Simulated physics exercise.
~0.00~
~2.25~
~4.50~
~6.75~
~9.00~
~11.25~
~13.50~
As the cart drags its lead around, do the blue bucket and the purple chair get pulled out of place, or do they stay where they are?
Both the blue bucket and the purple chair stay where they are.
==
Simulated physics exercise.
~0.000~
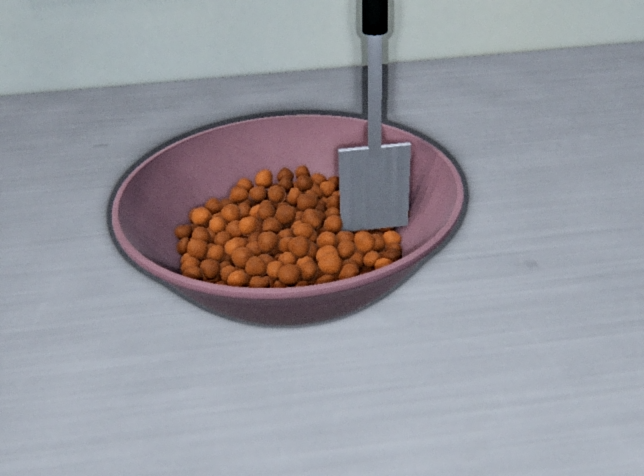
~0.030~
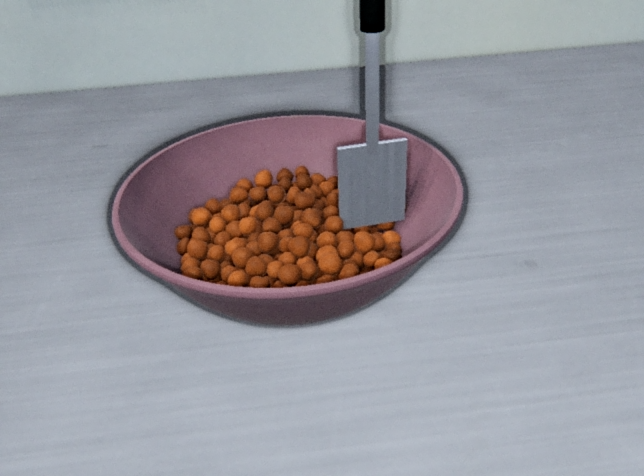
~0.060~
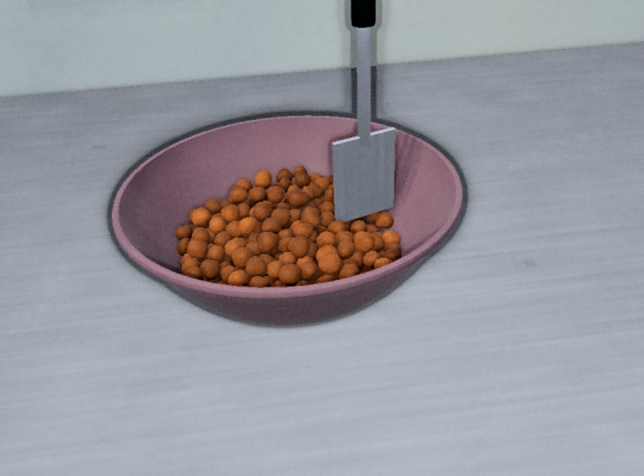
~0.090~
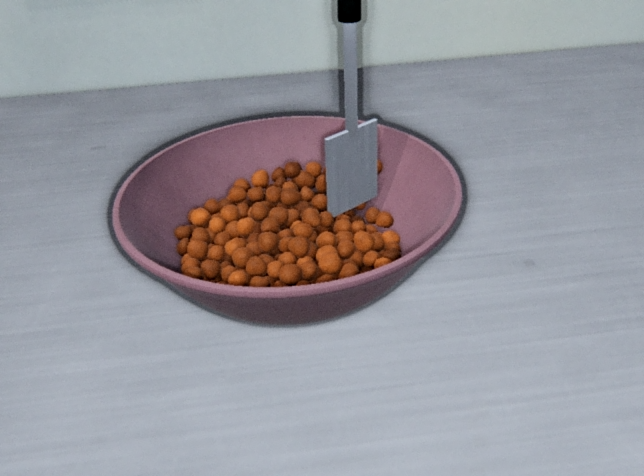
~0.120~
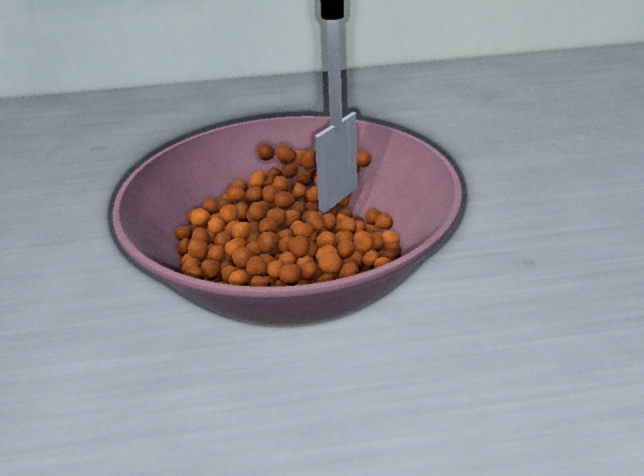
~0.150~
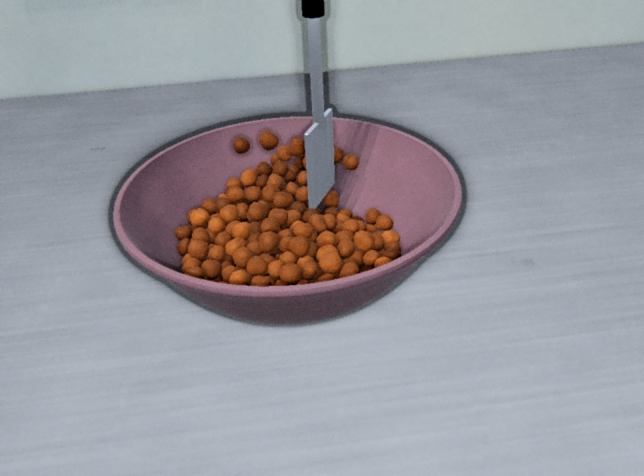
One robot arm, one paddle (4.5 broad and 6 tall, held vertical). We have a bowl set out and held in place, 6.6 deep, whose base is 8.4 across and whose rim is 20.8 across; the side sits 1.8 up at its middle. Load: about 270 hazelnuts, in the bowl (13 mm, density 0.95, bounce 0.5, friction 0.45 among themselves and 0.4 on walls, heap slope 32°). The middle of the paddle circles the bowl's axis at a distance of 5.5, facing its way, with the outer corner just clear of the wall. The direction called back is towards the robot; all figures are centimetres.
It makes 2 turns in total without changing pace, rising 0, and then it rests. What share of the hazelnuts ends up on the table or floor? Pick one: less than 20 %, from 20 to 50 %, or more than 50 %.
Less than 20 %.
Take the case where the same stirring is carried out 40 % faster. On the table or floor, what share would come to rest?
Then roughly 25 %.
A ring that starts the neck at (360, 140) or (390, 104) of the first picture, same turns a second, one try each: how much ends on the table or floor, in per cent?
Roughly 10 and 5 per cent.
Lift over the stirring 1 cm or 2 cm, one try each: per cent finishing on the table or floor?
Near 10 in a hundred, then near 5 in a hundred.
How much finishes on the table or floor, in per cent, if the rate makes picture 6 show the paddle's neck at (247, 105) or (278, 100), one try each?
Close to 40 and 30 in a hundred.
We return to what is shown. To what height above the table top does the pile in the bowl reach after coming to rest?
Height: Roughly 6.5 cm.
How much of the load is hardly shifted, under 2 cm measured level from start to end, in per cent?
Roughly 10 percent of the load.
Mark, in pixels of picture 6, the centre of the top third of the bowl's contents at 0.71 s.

**Written task**
Solely the line containing "A ring that", the line containing "Mark, in pixels", and the lines between them are to be given again, exactly as written.

**Output below**
A ring that starts the neck at (360, 140) or (390, 104) of the first picture, same turns a second, one try each: how much ends on the table or floor, in per cent?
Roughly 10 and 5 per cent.
Lift over the stirring 1 cm or 2 cm, one try each: per cent finishing on the table or floor?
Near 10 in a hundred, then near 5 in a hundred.
How much finishes on the table or floor, in per cent, if the rate makes picture 6 show the paddle's neck at (247, 105) or (278, 100), one try each?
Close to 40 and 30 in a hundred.
We return to what is shown. To what height above the table top does the pile in the bowl reach after coming to rest?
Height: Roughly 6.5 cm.
How much of the load is hardly shifted, under 2 cm measured level from start to end, in per cent?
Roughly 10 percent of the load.
Mark, in pixels of picture 6, the centre of the top third of the bowl's contents at 0.71 s.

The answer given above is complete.